═════ RECORDS FOR PROCESSING

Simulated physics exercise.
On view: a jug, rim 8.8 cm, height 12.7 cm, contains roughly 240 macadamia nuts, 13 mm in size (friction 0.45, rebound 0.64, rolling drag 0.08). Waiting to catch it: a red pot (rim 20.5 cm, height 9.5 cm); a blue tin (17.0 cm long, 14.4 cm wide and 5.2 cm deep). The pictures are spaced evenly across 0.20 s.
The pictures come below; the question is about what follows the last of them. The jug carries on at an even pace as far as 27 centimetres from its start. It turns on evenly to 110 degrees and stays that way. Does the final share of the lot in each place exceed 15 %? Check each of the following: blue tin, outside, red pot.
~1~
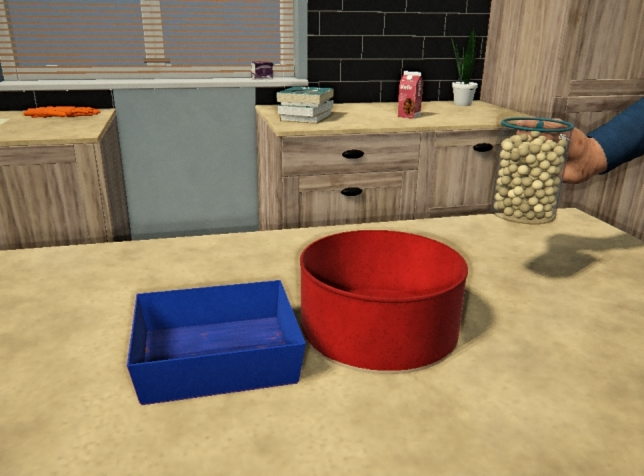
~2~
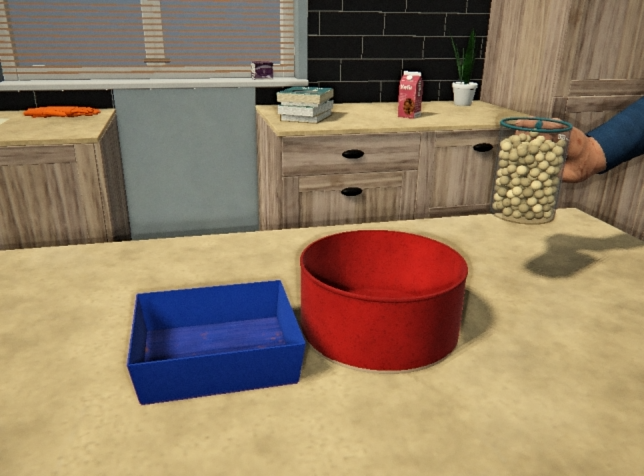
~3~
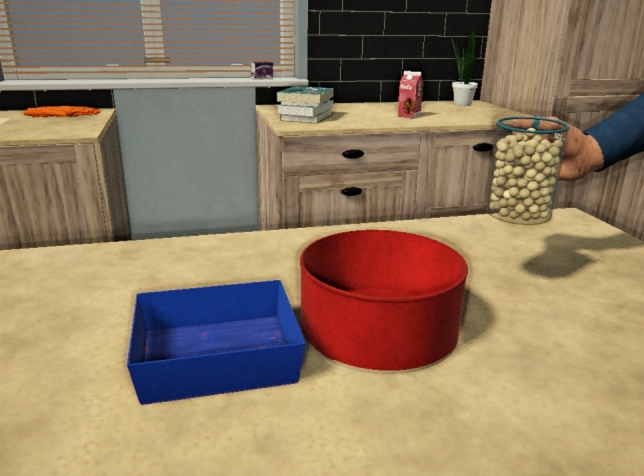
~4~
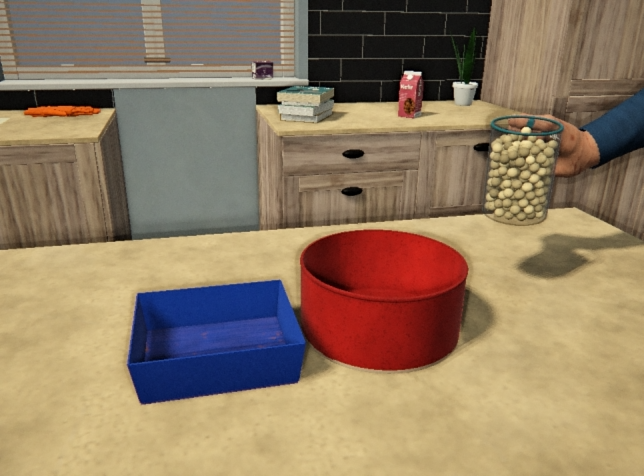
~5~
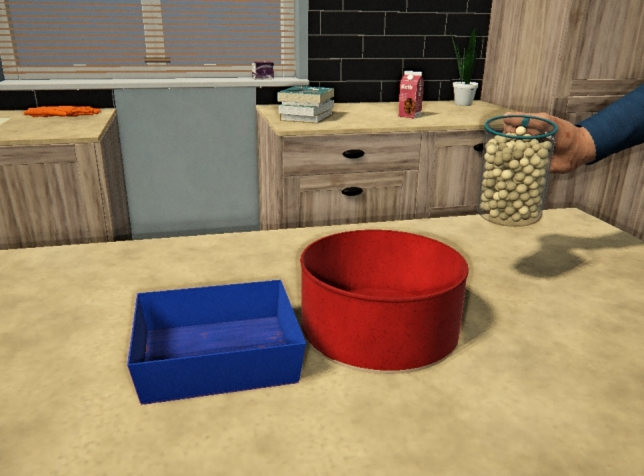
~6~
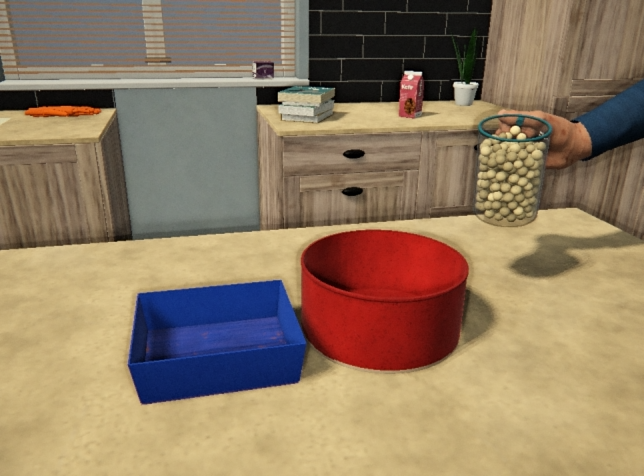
Blue tin: Exceeds it; outside everything: Does not; red pot: Exceeds it.
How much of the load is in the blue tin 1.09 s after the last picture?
Share so far: About 0 in a hundred.
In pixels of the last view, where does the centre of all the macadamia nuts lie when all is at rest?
Middle: Approx. (348, 333).
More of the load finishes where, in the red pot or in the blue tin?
The bigger part comes to rest in the red pot.
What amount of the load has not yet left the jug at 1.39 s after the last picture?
Load still held: Approx. 45 %.
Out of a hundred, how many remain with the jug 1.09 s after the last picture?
Roughly 90 percent.
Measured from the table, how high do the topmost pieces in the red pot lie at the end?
3.5 cm.
Then, 0.42 s after the last picture, tilt 47 degrees; jug 100 %; middle of all pieces near (450, 178).
Then, 0.77 s after the last picture, tilt 76 degrees; jug 100 %; middle of all pieces near (398, 180).
Then, 1.09 s after the last picture, tilt 102 degrees; red pot 5 %, jug 90 %; middle of all pieces near (347, 192).
Then, 1.39 s after the last picture, tilt 110 degrees; red pot 35 %, blue tin 10 %, jug 45 %, in the air 5 %; middle of all pieces near (329, 257).
In the end, red pot 70 %, blue tin 25 %, jug 0 %, outside 5 %.
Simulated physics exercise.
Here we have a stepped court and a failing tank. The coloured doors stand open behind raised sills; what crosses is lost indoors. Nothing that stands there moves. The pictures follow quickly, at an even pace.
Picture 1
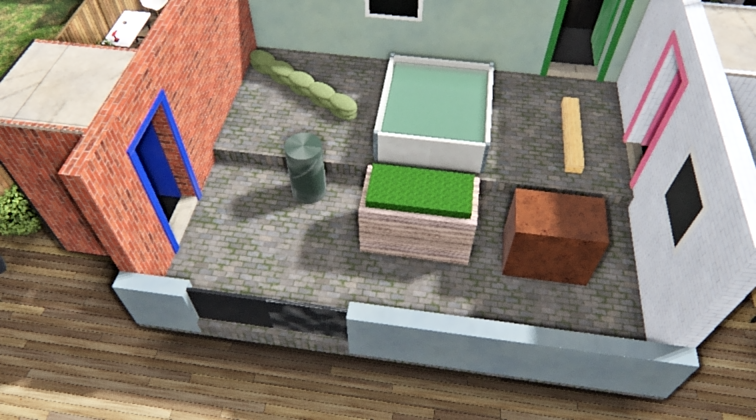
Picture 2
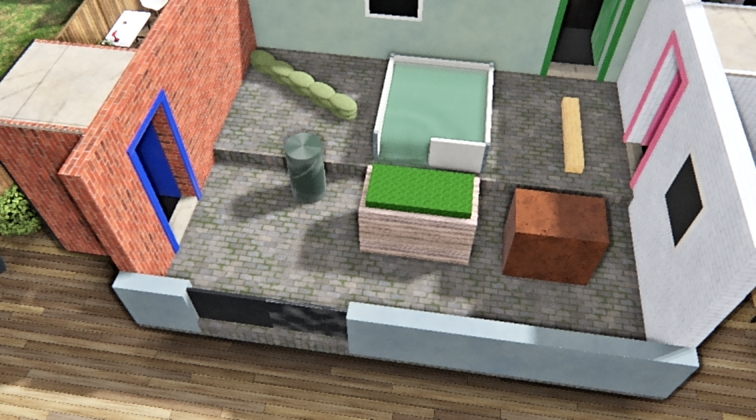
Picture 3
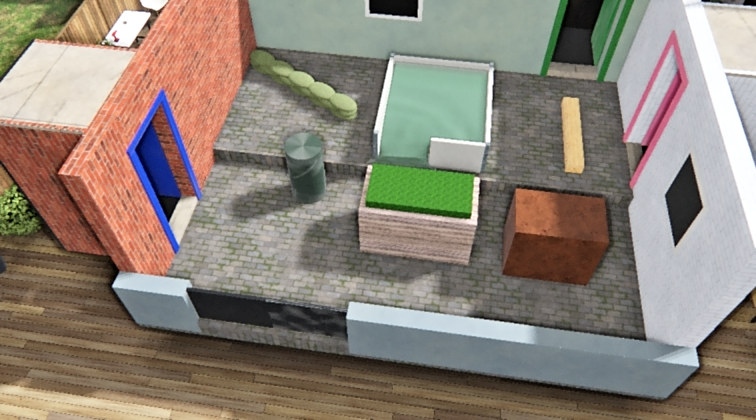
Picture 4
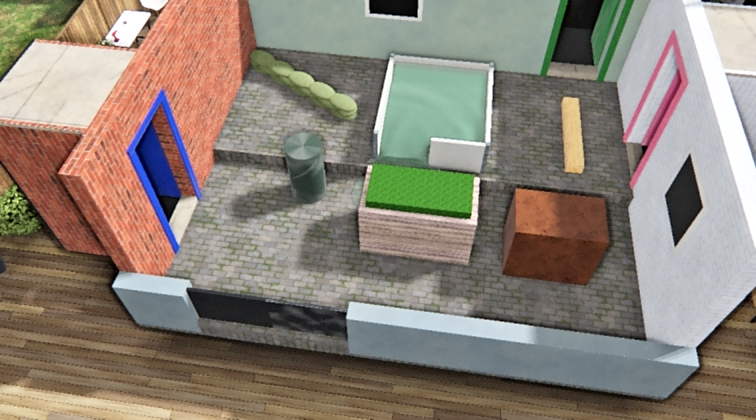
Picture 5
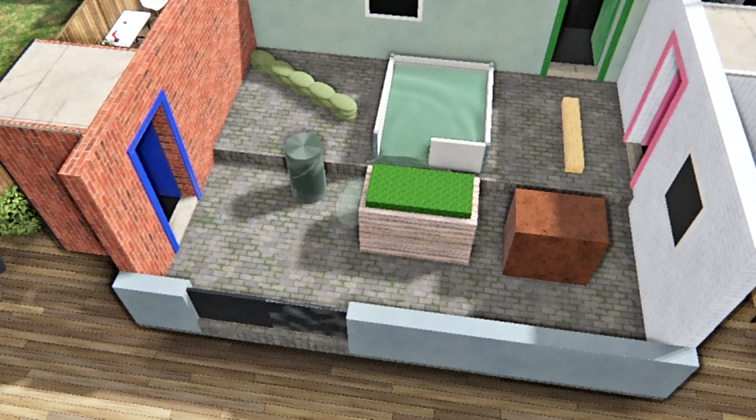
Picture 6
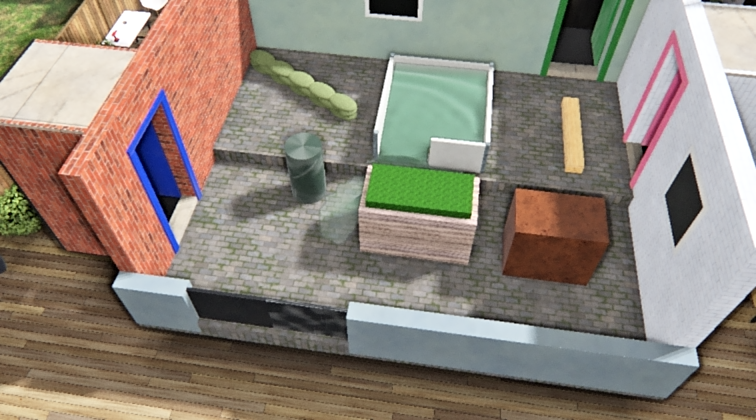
Water leaving a walled tank through a gap in its front, then showing beside a grass-topped block on the paved court.
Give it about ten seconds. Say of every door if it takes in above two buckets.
The blue door admits no more than that; the green door admits no more than that; the pink door admits no more than that.
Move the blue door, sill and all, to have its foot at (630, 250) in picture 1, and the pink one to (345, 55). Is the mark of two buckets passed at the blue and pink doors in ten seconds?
One by one: The blue door goes over, the pink door stays under.
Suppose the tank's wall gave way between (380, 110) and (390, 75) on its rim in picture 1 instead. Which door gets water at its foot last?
I say the pink door.
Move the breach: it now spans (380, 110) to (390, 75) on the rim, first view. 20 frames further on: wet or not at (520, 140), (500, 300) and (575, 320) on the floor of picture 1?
One after the other: Dry, dry, not flooded.
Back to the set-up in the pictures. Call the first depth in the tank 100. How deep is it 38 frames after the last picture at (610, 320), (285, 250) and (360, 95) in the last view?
In that order: 8, 10 and 0 per cent.
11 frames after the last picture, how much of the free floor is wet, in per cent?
I make it 30 per cent.
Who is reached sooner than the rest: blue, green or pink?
The blue door.
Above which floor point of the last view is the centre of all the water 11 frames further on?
Around (419, 158).
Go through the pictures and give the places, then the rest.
The water tank at (436, 101) is whole and still, in the first picture.
The front is at a hidden place, out from the gap at (404, 154), in the second picture.
The front is at a hidden place, out from the gap at (404, 155), in the third picture.
The front is at a hidden place, out from the gap at (404, 155), in the fourth picture.
Water pours out at (404, 155) and has run to (348, 220), in the fifth picture.
The front is at (330, 230), out from the gap at (404, 155), in the sixth picture.
A moment on, water covers 15 % of the floor; the blue door not reached, the green door not reached, the pink door not reached.
Next, water covers 30 % of the floor; the blue door wet at the sill, nothing in, the green door not reached, the pink door not reached.
Then, water covers 40 % of the floor; the blue door wet at the sill, nothing in, the green door not reached, the pink door not reached.
Later, water covers 50 % of the floor; the blue door under two buckets in, the green door not reached, the pink door not reached.
In the end, water covers 55 % of the floor; the blue door under two buckets in, the green door not reached, the pink door not reached.
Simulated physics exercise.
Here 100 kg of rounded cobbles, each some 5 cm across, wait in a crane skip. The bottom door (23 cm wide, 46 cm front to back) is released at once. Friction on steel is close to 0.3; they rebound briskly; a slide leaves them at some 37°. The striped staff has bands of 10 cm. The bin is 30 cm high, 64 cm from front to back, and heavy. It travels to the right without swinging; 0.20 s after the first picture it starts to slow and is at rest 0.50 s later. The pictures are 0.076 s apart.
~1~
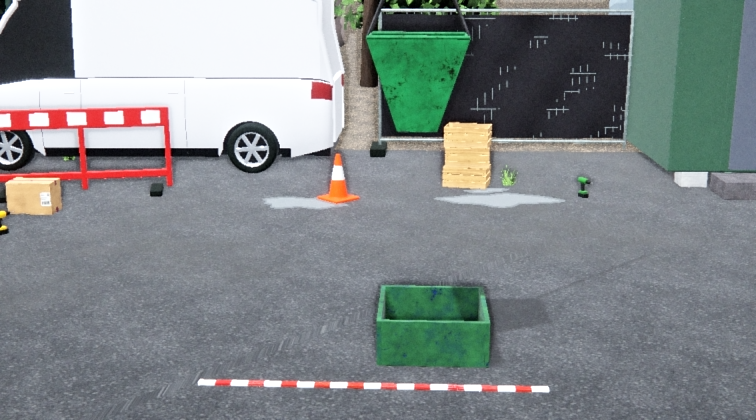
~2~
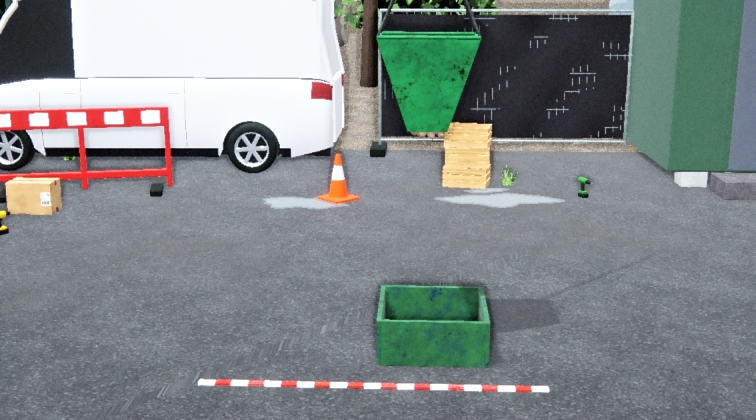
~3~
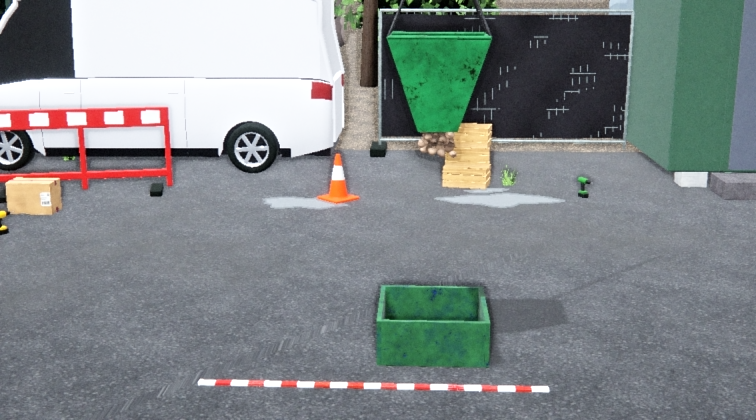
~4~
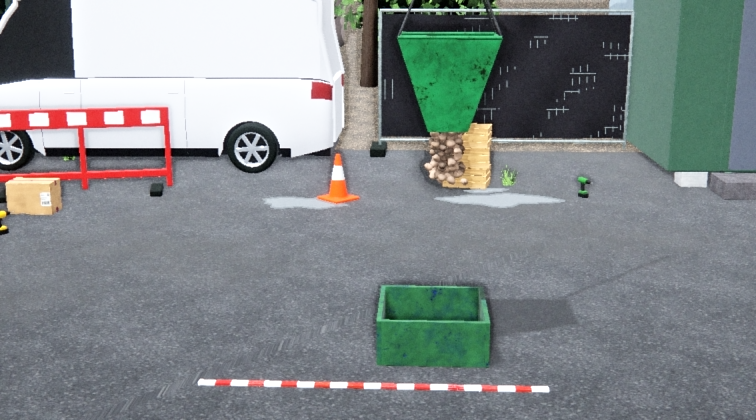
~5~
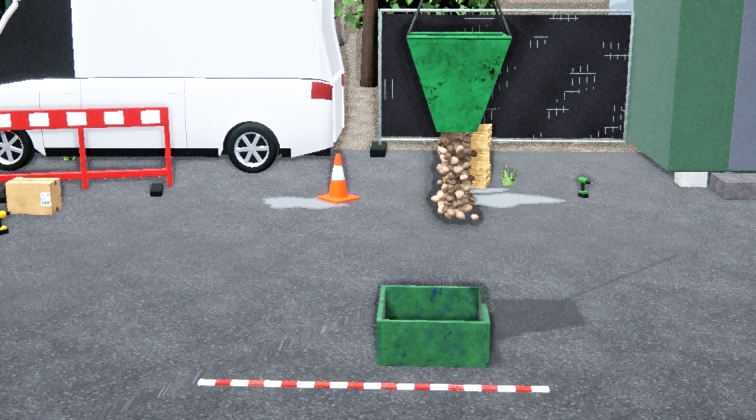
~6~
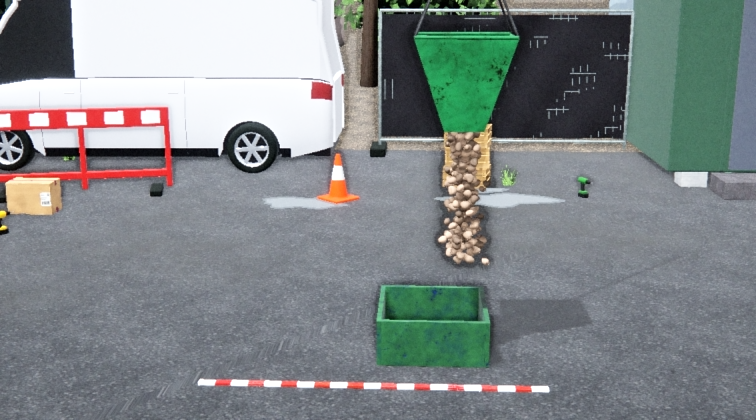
A green skip hangs over a grey paved yard, seen from a fixed, slightly raised view, with a white van, dark fencing and green wall behind. A red-and-white barrier and orange cone stand left, pale stacked blocks beneath the skip, and a green bin behind a striped staff in front. The skip glides slowly right without swinging as brown cobbles pour from its bottom in a lengthening stream.
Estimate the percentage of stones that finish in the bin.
Roughly 50 per cent ends in the bin.
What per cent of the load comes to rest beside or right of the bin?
About 50 per cent.
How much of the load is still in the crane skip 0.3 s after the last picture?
About 0 per cent.
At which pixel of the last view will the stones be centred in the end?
Around (477, 337).
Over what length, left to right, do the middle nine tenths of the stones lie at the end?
Roughly 160 cm.
Then, 0.3 s after the last picture, 1 % in the crane skip, 58 % falling or lying in the bin, 41 % falling or lying beside or right of the bin; the stones farthest right are at (550, 332).
Then, 0.7 s after the last picture, 0 % in the crane skip, 49 % falling or lying in the bin, 50 % falling or lying beside or right of the bin; the stones farthest right are at (644, 334).
Then, 1.3 s after the last picture, 0 % in the crane skip, 1 % falling or lying left of the bin, 50 % falling or lying in the bin, 49 % falling or lying beside or right of the bin; the stones farthest right are at (716, 328).
Then, 2.2 s after the last picture, 0 % in the crane skip, 1 % falling or lying left of the bin, 50 % falling or lying in the bin, 49 % falling or lying beside or right of the bin; the stones farthest right are at (727, 324).
Then, 4.1 s after the last picture, 0 % in the crane skip, 1 % left of the bin, 50 % in the bin, 49 % beside or right of the bin; the stones farthest right are at (727, 324).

══════════

» EXERCISE:
Reproduce every record above exactly, omitting the pictures.

» SOLUTION BELOW:
Simulated physics exercise.
On view: a jug, rim 8.8 cm, height 12.7 cm, contains roughly 240 macadamia nuts, 13 mm in size (friction 0.45, rebound 0.64, rolling drag 0.08). Waiting to catch it: a red pot (rim 20.5 cm, height 9.5 cm); a blue tin (17.0 cm long, 14.4 cm wide and 5.2 cm deep). The pictures are spaced evenly across 0.20 s.
The pictures come below; the question is about what follows the last of them. The jug carries on at an even pace as far as 27 centimetres from its start. It turns on evenly to 110 degrees and stays that way. Does the final share of the lot in each place exceed 15 %? Check each of the following: blue tin, outside, red pot.
~1~
~2~
~3~
~4~
~5~
~6~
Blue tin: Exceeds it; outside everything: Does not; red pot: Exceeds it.
How much of the load is in the blue tin 1.09 s after the last picture?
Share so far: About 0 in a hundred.
In pixels of the last view, where does the centre of all the macadamia nuts lie when all is at rest?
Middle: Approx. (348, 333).
More of the load finishes where, in the red pot or in the blue tin?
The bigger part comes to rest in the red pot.
What amount of the load has not yet left the jug at 1.39 s after the last picture?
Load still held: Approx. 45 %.
Out of a hundred, how many remain with the jug 1.09 s after the last picture?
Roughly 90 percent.
Measured from the table, how high do the topmost pieces in the red pot lie at the end?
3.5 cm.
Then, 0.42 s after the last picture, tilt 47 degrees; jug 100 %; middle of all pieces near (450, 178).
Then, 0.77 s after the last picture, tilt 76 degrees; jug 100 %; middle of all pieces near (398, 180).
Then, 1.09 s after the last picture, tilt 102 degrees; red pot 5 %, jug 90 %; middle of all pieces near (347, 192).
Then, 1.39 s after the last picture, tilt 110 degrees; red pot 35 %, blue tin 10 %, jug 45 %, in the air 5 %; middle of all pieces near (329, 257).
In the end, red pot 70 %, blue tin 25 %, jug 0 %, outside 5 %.
Simulated physics exercise.
Here we have a stepped court and a failing tank. The coloured doors stand open behind raised sills; what crosses is lost indoors. Nothing that stands there moves. The pictures follow quickly, at an even pace.
Picture 1
Picture 2
Picture 3
Picture 4
Picture 5
Picture 6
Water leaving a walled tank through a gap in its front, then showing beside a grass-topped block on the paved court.
Give it about ten seconds. Say of every door if it takes in above two buckets.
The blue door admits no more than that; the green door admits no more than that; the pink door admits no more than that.
Move the blue door, sill and all, to have its foot at (630, 250) in picture 1, and the pink one to (345, 55). Is the mark of two buckets passed at the blue and pink doors in ten seconds?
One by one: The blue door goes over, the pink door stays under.
Suppose the tank's wall gave way between (380, 110) and (390, 75) on its rim in picture 1 instead. Which door gets water at its foot last?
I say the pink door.
Move the breach: it now spans (380, 110) to (390, 75) on the rim, first view. 20 frames further on: wet or not at (520, 140), (500, 300) and (575, 320) on the floor of picture 1?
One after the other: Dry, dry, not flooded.
Back to the set-up in the pictures. Call the first depth in the tank 100. How deep is it 38 frames after the last picture at (610, 320), (285, 250) and (360, 95) in the last view?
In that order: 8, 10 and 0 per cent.
11 frames after the last picture, how much of the free floor is wet, in per cent?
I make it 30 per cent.
Who is reached sooner than the rest: blue, green or pink?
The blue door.
Above which floor point of the last view is the centre of all the water 11 frames further on?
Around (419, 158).
Go through the pictures and give the places, then the rest.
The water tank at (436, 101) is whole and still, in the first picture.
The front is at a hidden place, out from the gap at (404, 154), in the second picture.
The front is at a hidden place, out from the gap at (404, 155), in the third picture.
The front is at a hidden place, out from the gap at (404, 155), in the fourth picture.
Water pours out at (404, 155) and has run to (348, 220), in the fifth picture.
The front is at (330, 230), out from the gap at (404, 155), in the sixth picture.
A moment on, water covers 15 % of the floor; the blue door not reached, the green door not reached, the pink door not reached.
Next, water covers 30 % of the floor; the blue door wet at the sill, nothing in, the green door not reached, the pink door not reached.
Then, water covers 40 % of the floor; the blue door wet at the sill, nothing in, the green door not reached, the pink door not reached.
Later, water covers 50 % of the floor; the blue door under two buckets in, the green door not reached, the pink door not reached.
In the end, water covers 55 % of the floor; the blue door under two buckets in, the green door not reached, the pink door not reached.
Simulated physics exercise.
Here 100 kg of rounded cobbles, each some 5 cm across, wait in a crane skip. The bottom door (23 cm wide, 46 cm front to back) is released at once. Friction on steel is close to 0.3; they rebound briskly; a slide leaves them at some 37°. The striped staff has bands of 10 cm. The bin is 30 cm high, 64 cm from front to back, and heavy. It travels to the right without swinging; 0.20 s after the first picture it starts to slow and is at rest 0.50 s later. The pictures are 0.076 s apart.
~1~
~2~
~3~
~4~
~5~
~6~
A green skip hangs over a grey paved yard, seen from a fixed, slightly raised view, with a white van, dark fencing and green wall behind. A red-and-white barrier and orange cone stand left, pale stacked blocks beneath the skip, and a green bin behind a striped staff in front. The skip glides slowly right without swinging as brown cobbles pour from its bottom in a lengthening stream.
Estimate the percentage of stones that finish in the bin.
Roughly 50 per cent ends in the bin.
What per cent of the load comes to rest beside or right of the bin?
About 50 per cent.
How much of the load is still in the crane skip 0.3 s after the last picture?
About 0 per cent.
At which pixel of the last view will the stones be centred in the end?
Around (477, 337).
Over what length, left to right, do the middle nine tenths of the stones lie at the end?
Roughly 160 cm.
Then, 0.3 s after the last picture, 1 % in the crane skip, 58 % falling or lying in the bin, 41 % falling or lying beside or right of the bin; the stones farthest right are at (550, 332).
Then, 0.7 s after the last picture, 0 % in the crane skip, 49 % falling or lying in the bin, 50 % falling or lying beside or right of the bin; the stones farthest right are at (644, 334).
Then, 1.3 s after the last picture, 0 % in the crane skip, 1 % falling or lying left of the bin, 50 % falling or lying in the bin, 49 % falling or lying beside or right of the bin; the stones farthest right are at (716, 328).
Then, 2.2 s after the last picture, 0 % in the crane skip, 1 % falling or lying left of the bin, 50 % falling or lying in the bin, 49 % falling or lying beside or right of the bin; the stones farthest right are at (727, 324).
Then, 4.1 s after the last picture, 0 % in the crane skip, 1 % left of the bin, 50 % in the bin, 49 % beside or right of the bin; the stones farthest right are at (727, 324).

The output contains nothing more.